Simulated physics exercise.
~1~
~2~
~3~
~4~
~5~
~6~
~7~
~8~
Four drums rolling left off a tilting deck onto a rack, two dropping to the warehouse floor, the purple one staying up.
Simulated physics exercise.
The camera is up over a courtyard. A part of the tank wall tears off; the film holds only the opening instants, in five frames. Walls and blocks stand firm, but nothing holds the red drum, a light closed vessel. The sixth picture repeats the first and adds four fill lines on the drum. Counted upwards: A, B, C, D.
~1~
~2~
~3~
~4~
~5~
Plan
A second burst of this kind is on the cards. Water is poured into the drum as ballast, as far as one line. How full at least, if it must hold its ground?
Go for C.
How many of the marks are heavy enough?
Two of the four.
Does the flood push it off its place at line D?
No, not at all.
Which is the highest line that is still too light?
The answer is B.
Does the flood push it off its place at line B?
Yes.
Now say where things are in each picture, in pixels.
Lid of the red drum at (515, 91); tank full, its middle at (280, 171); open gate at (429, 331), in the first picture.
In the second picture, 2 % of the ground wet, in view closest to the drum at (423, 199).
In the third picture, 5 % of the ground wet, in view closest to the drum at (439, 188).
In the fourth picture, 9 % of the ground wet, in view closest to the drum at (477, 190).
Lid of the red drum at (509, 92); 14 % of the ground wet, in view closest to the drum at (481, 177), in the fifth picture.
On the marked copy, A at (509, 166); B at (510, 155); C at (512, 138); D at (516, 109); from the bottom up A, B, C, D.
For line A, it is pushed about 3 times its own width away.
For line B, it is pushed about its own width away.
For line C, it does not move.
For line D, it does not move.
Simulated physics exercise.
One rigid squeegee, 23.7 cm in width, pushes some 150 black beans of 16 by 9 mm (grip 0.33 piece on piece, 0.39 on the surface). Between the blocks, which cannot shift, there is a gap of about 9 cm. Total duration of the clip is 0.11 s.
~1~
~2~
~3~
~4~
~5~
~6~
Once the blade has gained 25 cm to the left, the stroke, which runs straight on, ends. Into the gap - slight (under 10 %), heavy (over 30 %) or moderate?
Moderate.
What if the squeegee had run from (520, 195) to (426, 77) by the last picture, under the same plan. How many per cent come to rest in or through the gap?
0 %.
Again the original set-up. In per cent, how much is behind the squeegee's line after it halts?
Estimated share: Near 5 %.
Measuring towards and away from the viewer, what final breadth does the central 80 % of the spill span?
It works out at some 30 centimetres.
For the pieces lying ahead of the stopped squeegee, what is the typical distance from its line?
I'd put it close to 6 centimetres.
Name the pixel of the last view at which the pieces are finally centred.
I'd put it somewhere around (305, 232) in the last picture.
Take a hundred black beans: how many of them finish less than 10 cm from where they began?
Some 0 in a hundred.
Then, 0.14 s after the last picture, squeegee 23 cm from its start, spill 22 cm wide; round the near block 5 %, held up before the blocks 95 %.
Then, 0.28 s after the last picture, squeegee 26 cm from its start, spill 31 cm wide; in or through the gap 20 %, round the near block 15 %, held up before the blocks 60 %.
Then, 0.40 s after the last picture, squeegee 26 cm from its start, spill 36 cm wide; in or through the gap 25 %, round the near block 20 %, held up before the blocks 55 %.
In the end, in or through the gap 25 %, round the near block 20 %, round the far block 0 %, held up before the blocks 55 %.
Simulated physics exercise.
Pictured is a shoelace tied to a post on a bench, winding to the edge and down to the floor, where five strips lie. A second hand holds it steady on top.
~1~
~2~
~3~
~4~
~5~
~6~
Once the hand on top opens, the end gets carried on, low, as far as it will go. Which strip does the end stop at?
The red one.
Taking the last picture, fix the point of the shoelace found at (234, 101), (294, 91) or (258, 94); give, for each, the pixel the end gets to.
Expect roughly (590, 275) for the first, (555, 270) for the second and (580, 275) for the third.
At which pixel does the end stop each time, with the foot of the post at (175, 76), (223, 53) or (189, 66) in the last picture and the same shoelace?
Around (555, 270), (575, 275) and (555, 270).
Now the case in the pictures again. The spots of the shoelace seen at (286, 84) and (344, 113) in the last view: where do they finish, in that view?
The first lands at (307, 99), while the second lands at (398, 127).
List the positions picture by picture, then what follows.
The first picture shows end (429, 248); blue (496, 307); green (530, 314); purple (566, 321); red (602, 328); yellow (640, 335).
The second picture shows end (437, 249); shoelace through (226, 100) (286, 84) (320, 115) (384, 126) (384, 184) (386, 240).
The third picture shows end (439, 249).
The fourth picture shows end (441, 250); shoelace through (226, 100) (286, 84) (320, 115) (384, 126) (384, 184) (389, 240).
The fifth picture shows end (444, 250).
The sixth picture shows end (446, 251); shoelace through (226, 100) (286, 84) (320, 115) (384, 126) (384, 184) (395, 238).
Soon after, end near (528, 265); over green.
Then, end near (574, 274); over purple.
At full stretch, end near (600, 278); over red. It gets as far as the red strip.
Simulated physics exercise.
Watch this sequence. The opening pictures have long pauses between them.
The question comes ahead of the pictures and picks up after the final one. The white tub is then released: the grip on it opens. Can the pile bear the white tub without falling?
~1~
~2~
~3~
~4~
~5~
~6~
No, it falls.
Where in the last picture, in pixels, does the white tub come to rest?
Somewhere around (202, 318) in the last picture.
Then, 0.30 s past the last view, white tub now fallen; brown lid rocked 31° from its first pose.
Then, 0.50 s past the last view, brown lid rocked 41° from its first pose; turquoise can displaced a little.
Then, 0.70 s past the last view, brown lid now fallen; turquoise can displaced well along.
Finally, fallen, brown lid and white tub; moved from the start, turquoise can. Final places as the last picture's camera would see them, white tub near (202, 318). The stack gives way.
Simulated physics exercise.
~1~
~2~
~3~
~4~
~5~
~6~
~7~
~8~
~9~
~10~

GIVEN TASK: Write out the full listing, keeping every line exactly as it is.

ANSWER IN FULL:
Simulated physics exercise.
~1~
~2~
~3~
~4~
~5~
~6~
~7~
~8~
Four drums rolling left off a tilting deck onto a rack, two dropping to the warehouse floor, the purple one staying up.
Simulated physics exercise.
The camera is up over a courtyard. A part of the tank wall tears off; the film holds only the opening instants, in five frames. Walls and blocks stand firm, but nothing holds the red drum, a light closed vessel. The sixth picture repeats the first and adds four fill lines on the drum. Counted upwards: A, B, C, D.
~1~
~2~
~3~
~4~
~5~
Plan
A second burst of this kind is on the cards. Water is poured into the drum as ballast, as far as one line. How full at least, if it must hold its ground?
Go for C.
How many of the marks are heavy enough?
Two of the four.
Does the flood push it off its place at line D?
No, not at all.
Which is the highest line that is still too light?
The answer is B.
Does the flood push it off its place at line B?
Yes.
Now say where things are in each picture, in pixels.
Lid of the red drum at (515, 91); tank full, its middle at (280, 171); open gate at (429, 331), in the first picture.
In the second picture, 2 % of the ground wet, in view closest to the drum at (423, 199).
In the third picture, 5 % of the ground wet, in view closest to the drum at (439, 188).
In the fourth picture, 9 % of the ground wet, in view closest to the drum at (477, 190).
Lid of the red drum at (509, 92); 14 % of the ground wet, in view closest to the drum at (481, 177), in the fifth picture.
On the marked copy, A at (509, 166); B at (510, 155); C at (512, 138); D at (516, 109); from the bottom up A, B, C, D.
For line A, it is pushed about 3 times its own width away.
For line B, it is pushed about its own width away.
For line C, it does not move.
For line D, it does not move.
Simulated physics exercise.
One rigid squeegee, 23.7 cm in width, pushes some 150 black beans of 16 by 9 mm (grip 0.33 piece on piece, 0.39 on the surface). Between the blocks, which cannot shift, there is a gap of about 9 cm. Total duration of the clip is 0.11 s.
~1~
~2~
~3~
~4~
~5~
~6~
Once the blade has gained 25 cm to the left, the stroke, which runs straight on, ends. Into the gap - slight (under 10 %), heavy (over 30 %) or moderate?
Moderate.
What if the squeegee had run from (520, 195) to (426, 77) by the last picture, under the same plan. How many per cent come to rest in or through the gap?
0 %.
Again the original set-up. In per cent, how much is behind the squeegee's line after it halts?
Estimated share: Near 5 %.
Measuring towards and away from the viewer, what final breadth does the central 80 % of the spill span?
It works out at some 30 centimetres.
For the pieces lying ahead of the stopped squeegee, what is the typical distance from its line?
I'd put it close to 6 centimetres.
Name the pixel of the last view at which the pieces are finally centred.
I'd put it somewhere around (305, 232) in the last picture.
Take a hundred black beans: how many of them finish less than 10 cm from where they began?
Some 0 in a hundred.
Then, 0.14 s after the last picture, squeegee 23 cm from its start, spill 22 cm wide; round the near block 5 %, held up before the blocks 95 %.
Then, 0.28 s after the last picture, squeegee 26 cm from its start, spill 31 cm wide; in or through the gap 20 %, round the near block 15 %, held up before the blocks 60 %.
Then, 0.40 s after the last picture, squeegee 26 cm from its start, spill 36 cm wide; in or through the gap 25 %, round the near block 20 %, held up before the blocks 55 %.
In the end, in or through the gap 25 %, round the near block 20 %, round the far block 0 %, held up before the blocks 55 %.
Simulated physics exercise.
Pictured is a shoelace tied to a post on a bench, winding to the edge and down to the floor, where five strips lie. A second hand holds it steady on top.
~1~
~2~
~3~
~4~
~5~
~6~
Once the hand on top opens, the end gets carried on, low, as far as it will go. Which strip does the end stop at?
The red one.
Taking the last picture, fix the point of the shoelace found at (234, 101), (294, 91) or (258, 94); give, for each, the pixel the end gets to.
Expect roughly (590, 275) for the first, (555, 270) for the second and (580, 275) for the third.
At which pixel does the end stop each time, with the foot of the post at (175, 76), (223, 53) or (189, 66) in the last picture and the same shoelace?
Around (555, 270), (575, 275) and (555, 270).
Now the case in the pictures again. The spots of the shoelace seen at (286, 84) and (344, 113) in the last view: where do they finish, in that view?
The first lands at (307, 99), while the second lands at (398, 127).
List the positions picture by picture, then what follows.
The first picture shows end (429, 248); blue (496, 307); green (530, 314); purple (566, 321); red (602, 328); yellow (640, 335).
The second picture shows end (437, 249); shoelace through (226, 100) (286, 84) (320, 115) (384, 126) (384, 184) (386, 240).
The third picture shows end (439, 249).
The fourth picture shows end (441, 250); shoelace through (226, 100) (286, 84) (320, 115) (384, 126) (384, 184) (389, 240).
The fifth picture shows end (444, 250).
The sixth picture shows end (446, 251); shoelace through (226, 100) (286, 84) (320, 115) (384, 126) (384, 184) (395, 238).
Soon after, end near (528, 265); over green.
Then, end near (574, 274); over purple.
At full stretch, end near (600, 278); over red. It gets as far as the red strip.
Simulated physics exercise.
Watch this sequence. The opening pictures have long pauses between them.
The question comes ahead of the pictures and picks up after the final one. The white tub is then released: the grip on it opens. Can the pile bear the white tub without falling?
~1~
~2~
~3~
~4~
~5~
~6~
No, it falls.
Where in the last picture, in pixels, does the white tub come to rest?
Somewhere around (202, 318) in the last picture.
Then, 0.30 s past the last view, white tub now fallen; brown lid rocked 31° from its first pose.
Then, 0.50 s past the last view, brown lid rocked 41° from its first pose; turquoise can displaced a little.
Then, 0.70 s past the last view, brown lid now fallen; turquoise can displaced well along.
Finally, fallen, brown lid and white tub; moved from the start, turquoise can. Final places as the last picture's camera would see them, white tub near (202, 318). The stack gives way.
Simulated physics exercise.
~1~
~2~
~3~
~4~
~5~
~6~
~7~
~8~
~9~
~10~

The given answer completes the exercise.